Work to be completed => All of the data should be repeated exactly; pictures are not part of the copy.

Data section =>
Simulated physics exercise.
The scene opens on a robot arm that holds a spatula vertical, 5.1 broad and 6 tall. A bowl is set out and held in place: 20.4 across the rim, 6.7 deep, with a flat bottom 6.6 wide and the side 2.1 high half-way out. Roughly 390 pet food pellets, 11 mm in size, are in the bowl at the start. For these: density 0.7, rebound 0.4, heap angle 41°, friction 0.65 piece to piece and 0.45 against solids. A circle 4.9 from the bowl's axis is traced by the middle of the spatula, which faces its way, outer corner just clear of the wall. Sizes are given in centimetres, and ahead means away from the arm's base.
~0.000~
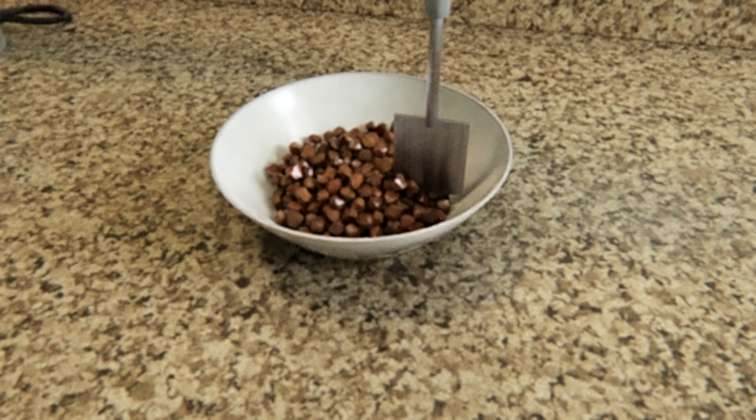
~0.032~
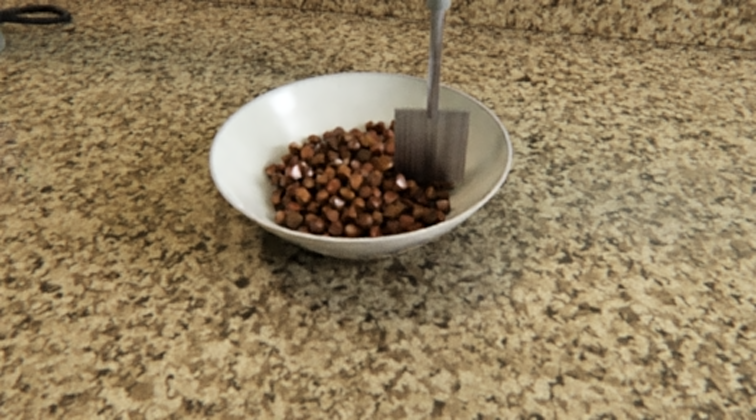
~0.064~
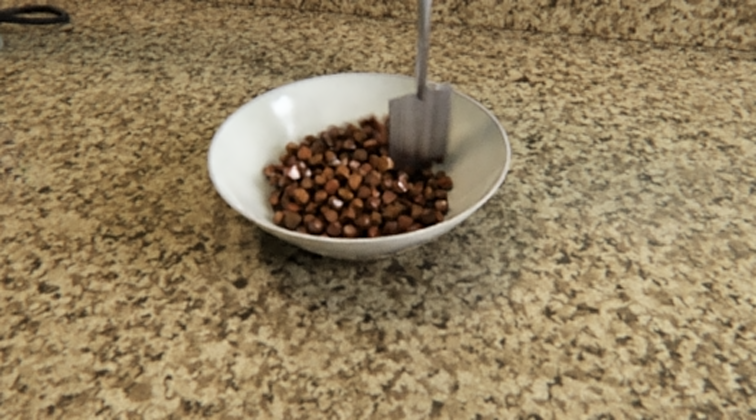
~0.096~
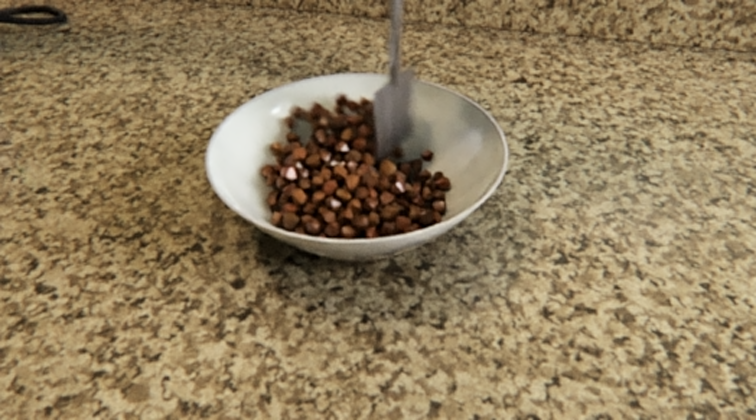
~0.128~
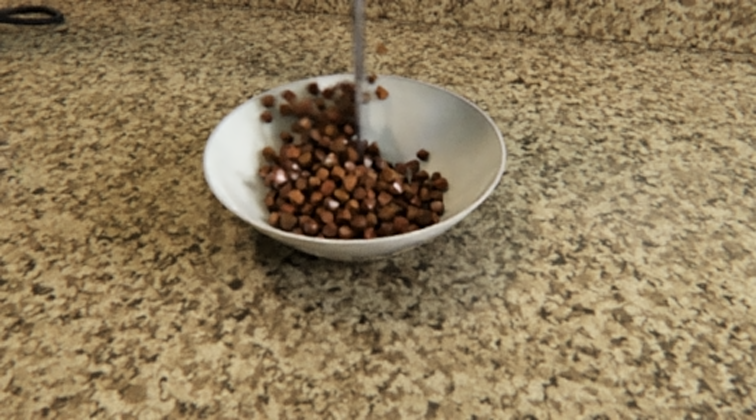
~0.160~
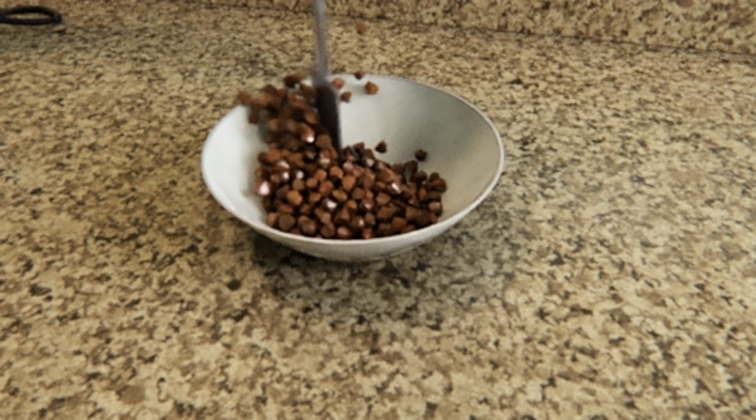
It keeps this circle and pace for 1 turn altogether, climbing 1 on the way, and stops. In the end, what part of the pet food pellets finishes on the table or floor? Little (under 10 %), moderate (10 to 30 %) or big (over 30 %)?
Moderate.
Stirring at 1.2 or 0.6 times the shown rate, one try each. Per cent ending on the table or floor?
25 % and 5 %.
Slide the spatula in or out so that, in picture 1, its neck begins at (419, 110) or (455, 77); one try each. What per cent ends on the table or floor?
Roughly 25 % and 0 %.
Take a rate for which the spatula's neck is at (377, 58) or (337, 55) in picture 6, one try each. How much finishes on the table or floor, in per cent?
Well, about 10 percent the first time and about 15 percent the second.
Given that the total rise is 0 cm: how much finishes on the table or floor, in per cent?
Near 25 in a hundred.
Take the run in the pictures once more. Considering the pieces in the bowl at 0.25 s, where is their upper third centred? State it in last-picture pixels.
Roughly at (288, 192).
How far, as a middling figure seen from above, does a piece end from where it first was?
Somewhere around 1 centimetres.
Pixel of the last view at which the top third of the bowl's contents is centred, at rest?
Roughly at pixel (378, 185).
After 0.25 s, 215° round, highest piece 10 above the table; 371 in the bowl, 19 in flight or on the tool.
After 0.34 s, 299° round, highest piece 12 above the table; 350 in the bowl, 17 on the table or floor, 23 in flight or on the tool.
After 0.58 s, 0° round, highest piece 7 above the table; 331 in the bowl, 59 on the table or floor.
After 1.28 s, 0° round, highest piece 7 above the table; 331 in the bowl, 59 on the table or floor.
At rest, 331 in the bowl, 59 on the table or floor. That is 15 % on the table or floor.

Solved problem =>
Simulated physics exercise.
The scene opens on a robot arm that holds a spatula vertical, 5.1 broad and 6 tall. A bowl is set out and held in place: 20.4 across the rim, 6.7 deep, with a flat bottom 6.6 wide and the side 2.1 high half-way out. Roughly 390 pet food pellets, 11 mm in size, are in the bowl at the start. For these: density 0.7, rebound 0.4, heap angle 41°, friction 0.65 piece to piece and 0.45 against solids. A circle 4.9 from the bowl's axis is traced by the middle of the spatula, which faces its way, outer corner just clear of the wall. Sizes are given in centimetres, and ahead means away from the arm's base.
~0.000~
~0.032~
~0.064~
~0.096~
~0.128~
~0.160~
It keeps this circle and pace for 1 turn altogether, climbing 1 on the way, and stops. In the end, what part of the pet food pellets finishes on the table or floor? Little (under 10 %), moderate (10 to 30 %) or big (over 30 %)?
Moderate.
Stirring at 1.2 or 0.6 times the shown rate, one try each. Per cent ending on the table or floor?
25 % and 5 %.
Slide the spatula in or out so that, in picture 1, its neck begins at (419, 110) or (455, 77); one try each. What per cent ends on the table or floor?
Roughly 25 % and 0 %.
Take a rate for which the spatula's neck is at (377, 58) or (337, 55) in picture 6, one try each. How much finishes on the table or floor, in per cent?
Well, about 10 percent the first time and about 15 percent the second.
Given that the total rise is 0 cm: how much finishes on the table or floor, in per cent?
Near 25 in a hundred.
Take the run in the pictures once more. Considering the pieces in the bowl at 0.25 s, where is their upper third centred? State it in last-picture pixels.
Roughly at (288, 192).
How far, as a middling figure seen from above, does a piece end from where it first was?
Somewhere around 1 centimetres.
Pixel of the last view at which the top third of the bowl's contents is centred, at rest?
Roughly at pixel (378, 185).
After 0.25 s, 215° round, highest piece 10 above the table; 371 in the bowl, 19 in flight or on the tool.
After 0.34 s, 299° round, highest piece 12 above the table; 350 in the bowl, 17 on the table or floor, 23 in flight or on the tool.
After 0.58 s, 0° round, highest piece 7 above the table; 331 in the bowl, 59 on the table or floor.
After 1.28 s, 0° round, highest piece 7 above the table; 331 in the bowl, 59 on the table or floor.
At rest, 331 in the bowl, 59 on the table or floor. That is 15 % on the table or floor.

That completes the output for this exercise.